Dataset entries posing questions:
^^^^

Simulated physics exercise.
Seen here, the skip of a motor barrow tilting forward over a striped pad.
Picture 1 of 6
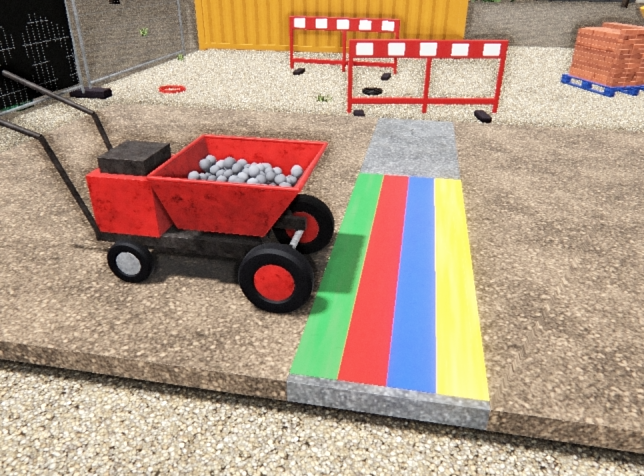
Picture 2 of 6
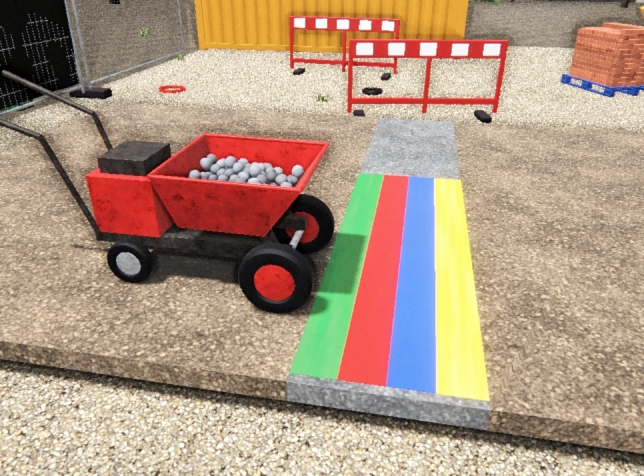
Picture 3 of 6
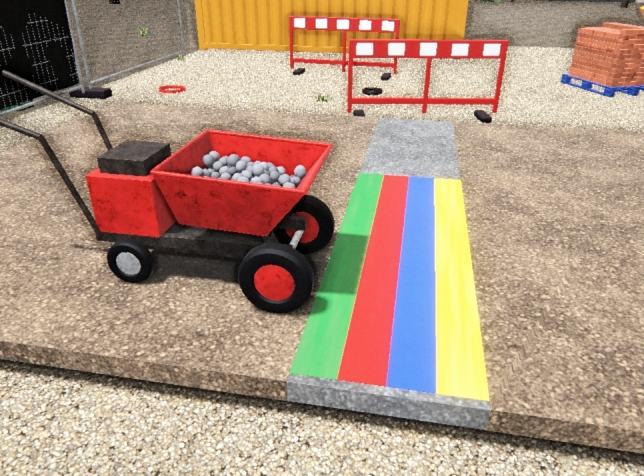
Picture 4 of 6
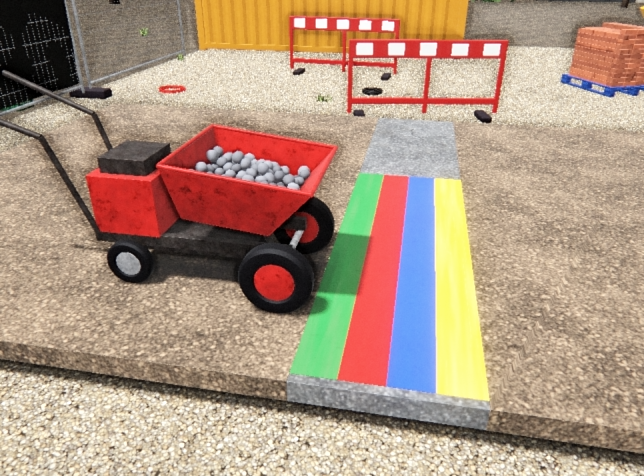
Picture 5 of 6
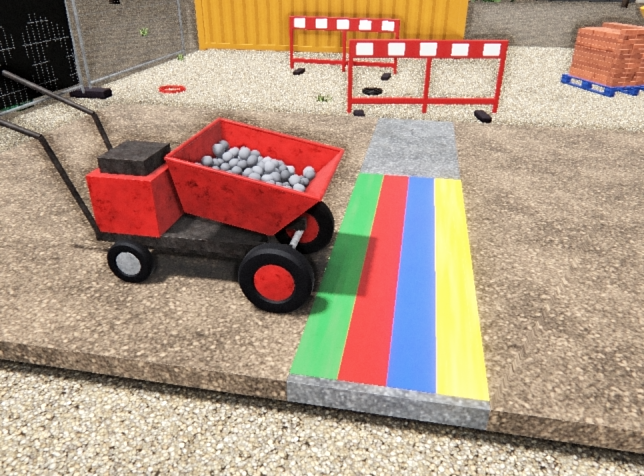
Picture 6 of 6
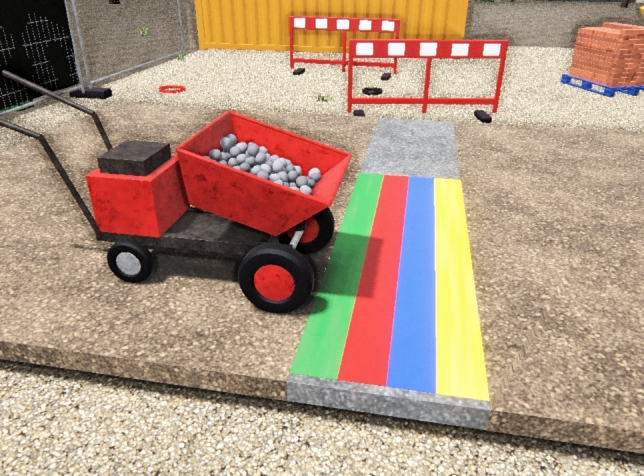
Red skip of a motor barrow, loaded with round grey cobbles, tilting gradually forward to the right beside a colour-striped pad.
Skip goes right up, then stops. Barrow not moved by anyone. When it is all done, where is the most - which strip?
On the blue strip.
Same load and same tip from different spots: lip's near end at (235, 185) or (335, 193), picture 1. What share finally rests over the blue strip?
Around 20 % the first time and around 20 % the second.
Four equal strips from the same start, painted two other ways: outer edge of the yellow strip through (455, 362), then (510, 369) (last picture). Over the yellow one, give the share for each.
First some 30, then 20 per cent.
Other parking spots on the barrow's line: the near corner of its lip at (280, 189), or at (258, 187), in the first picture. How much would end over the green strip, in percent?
I'd put it at around 0 percent the first time and 10 percent the second.
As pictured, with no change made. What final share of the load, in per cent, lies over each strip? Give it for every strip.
In per cent, approximately: Green 0, red 15, blue 40, yellow 25.
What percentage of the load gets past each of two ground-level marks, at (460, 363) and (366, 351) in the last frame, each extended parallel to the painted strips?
Close to 30 and 100 per cent respectively.
Soon, skip tipped steeply; all in the skip.
A while on, skip tipped right over; most in the skip; a stray few over the red strip; about a quarter over the blue strip; a stray few over the yellow strip; a stray few falling.
Towards the end, skip tipped right over; a small part in the skip; a small part over the red strip; about a third over the blue strip; about a quarter over the yellow strip; about a quarter off the paint.
Finally, skip tipped right over; a small part in the skip; none over the green strip; a small part over the red strip; about a third over the blue strip; about a quarter over the yellow strip; about a quarter off the paint.
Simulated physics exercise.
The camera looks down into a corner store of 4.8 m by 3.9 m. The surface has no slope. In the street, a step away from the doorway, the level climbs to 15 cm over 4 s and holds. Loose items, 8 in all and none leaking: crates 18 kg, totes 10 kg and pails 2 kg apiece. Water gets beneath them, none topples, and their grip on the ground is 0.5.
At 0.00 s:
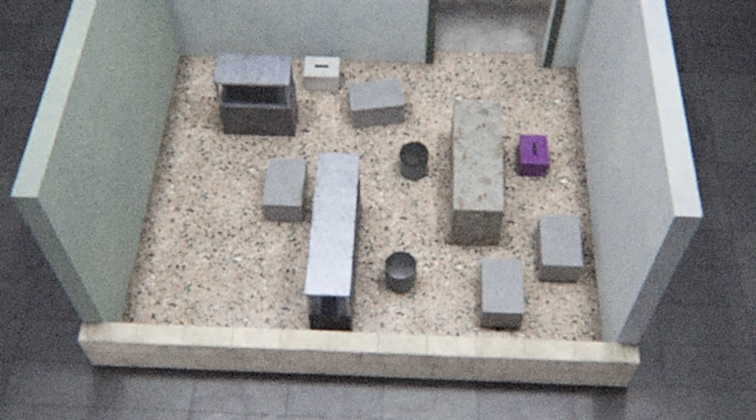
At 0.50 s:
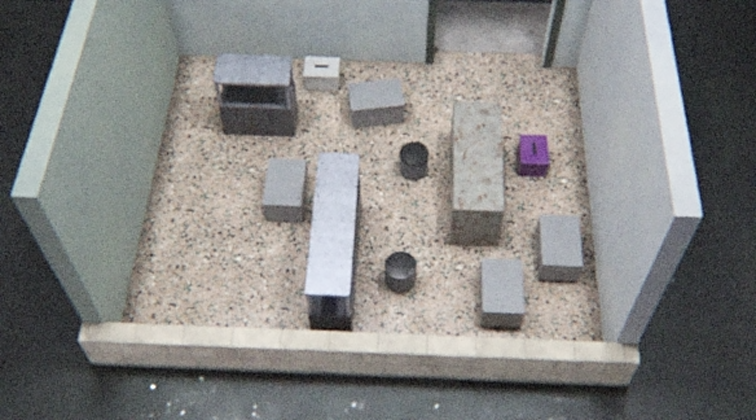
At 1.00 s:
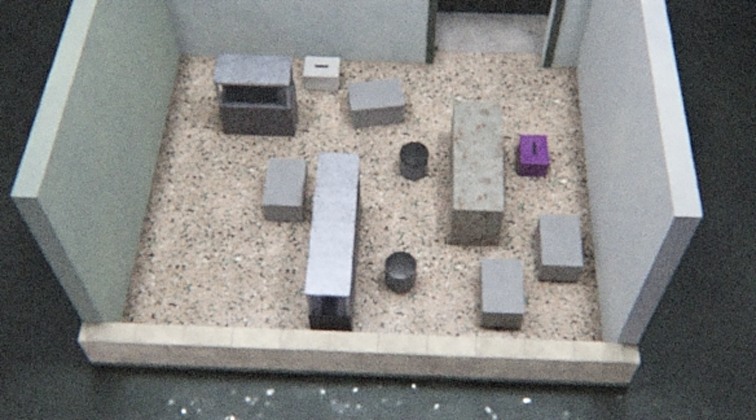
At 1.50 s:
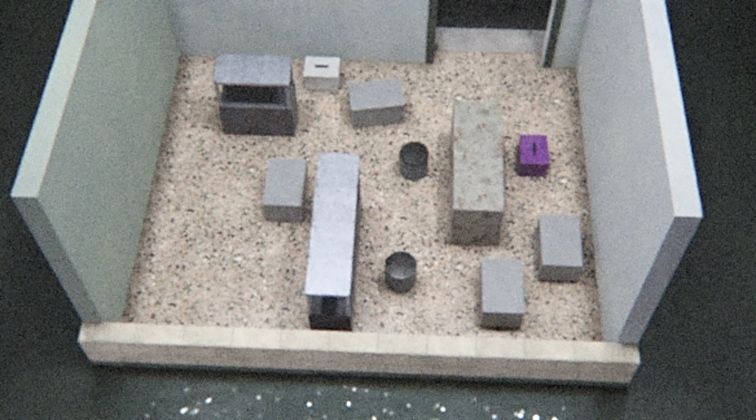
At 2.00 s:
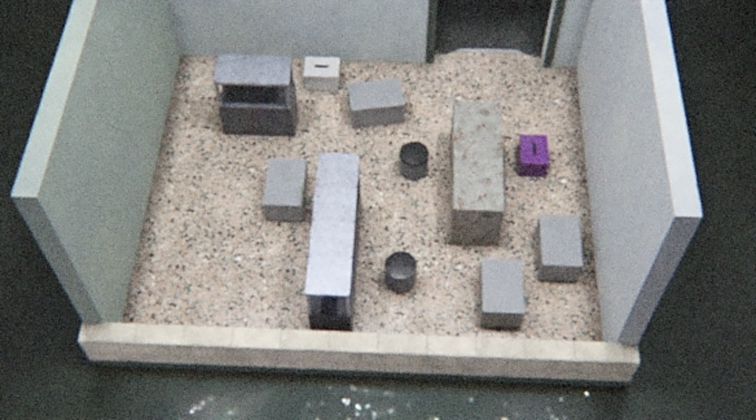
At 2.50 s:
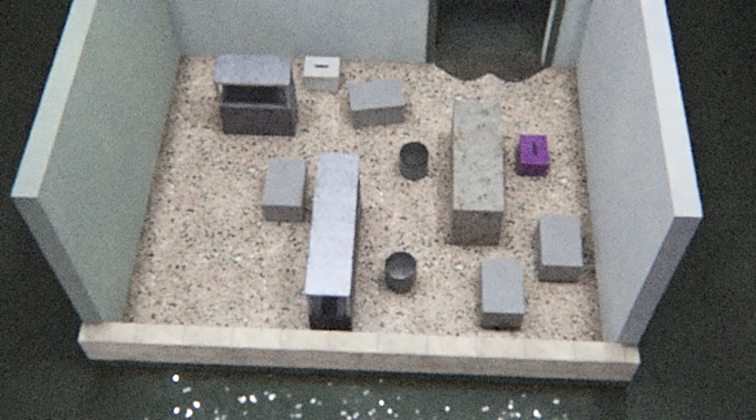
Dark water spreading over the street outside a corner store, then edging in through the doorway while totes and pails stay still.
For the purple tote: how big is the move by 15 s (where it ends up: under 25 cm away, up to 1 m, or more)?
The purple tote ends far away.
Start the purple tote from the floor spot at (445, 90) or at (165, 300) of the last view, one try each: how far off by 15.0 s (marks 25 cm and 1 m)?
In turn: It travels far; it stays put.
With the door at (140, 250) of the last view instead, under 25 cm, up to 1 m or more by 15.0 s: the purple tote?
Then the purple tote holds its place.
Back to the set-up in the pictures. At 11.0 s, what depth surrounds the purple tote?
Roughly 11 cm.
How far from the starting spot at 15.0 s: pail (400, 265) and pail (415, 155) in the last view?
In turn: 60 cm, 100 cm.
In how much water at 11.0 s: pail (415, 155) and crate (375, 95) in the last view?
Roughly 8 and 4 cm.
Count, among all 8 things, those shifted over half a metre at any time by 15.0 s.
That makes 5.
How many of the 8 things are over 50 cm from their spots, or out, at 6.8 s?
I count 1.
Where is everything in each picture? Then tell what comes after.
The first picture shows the purple tote at (534, 149), on the bottom; water covers 0.0 m2; 0 of 8 have shifted.
The second picture shows the purple tote at (534, 149) rests on the ground; water covers 0.0 m2; 0 of 8 have shifted.
The third picture shows the purple tote at (534, 149), on the bottom; 0.0 m2 under water; 0 of 8 have shifted.
The fourth picture shows the purple tote at (534, 149) rests on the ground; 0.0 m2 under water; 0 of 8 have shifted.
The fifth picture shows the purple tote at (534, 149), on the bottom; 0.0 m2 under water; 0 of 8 have shifted.
The sixth picture shows the purple tote at (534, 149) rests on the ground; 0.2 m2 under water; 0 of 8 have shifted.
After 3.5 s the purple tote is near (534, 149), 0.0 m from its start, aground; 0 afloat.
After 6.8 s the purple tote is near (549, 179), 0.4 m from its start, aground; 0 afloat.
After 11.0 s the purple tote is near (583, 276), 1.6 m from its start, afloat; 5 afloat.
After 15.0 s the purple tote is near (492, 268), 1.6 m from its start, afloat; 6 afloat.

^^^^

# EXERCISE TASK:
Set down again, exactly, the lines of the material above from its first line to the one with "Picture 5 of 6", inclusive. Leave the pictures out.

# WRITTEN SOLUTION:
Simulated physics exercise.
Seen here, the skip of a motor barrow tilting forward over a striped pad.
Picture 1 of 6
Picture 2 of 6
Picture 3 of 6
Picture 4 of 6
Picture 5 of 6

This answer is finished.